(OBJECTIVE): Repeat the data below exactly, dropping any pictures it holds.

(RAW DATA):
^^^^^^^^^^^^^^^^

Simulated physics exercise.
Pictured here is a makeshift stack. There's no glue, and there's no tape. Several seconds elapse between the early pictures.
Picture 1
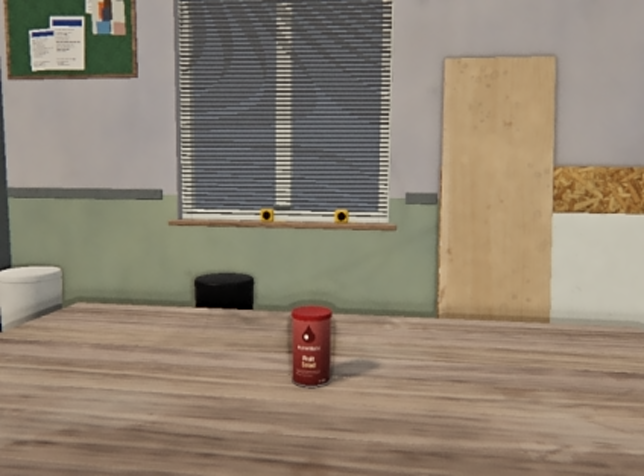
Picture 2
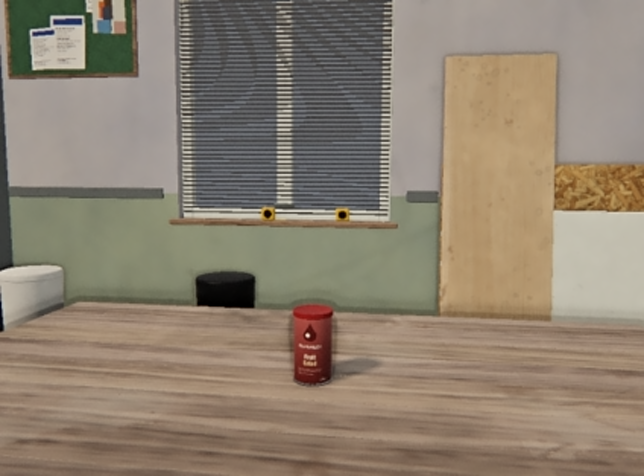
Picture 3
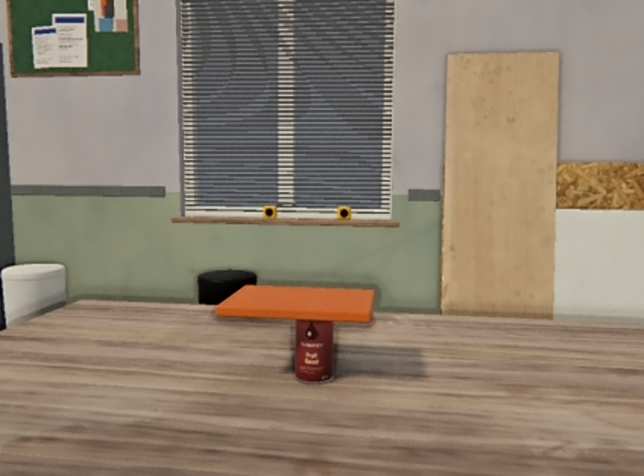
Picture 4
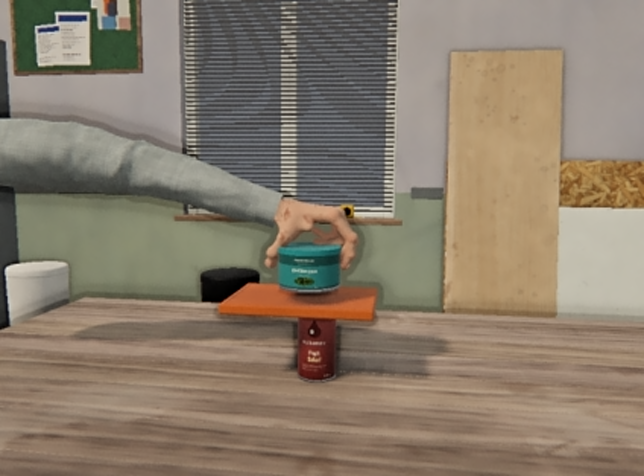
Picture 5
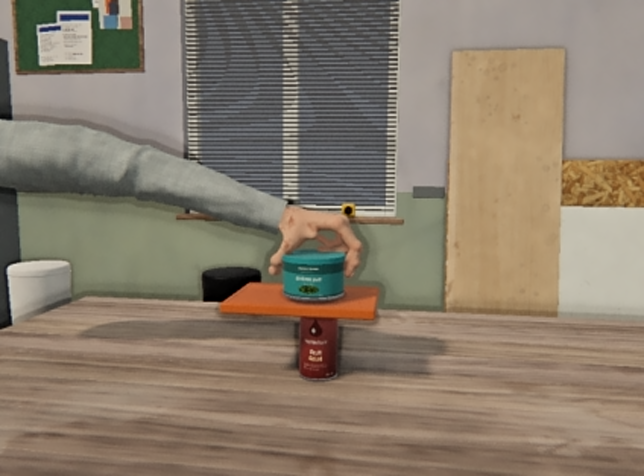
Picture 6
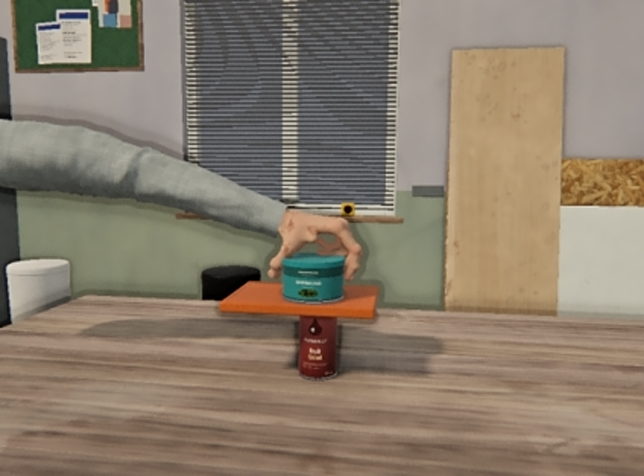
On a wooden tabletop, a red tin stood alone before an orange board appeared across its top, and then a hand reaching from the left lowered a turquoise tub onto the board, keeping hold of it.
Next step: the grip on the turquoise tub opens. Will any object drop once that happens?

^^^^^^^^^^^^^^^^

(WORKED SOLUTION):
Simulated physics exercise.
Pictured here is a makeshift stack. There's no glue, and there's no tape. Several seconds elapse between the early pictures.
Picture 1
Picture 2
Picture 3
Picture 4
Picture 5
Picture 6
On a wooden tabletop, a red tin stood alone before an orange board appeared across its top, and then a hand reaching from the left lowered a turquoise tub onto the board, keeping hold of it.
Next step: the grip on the turquoise tub opens. Will any object drop once that happens?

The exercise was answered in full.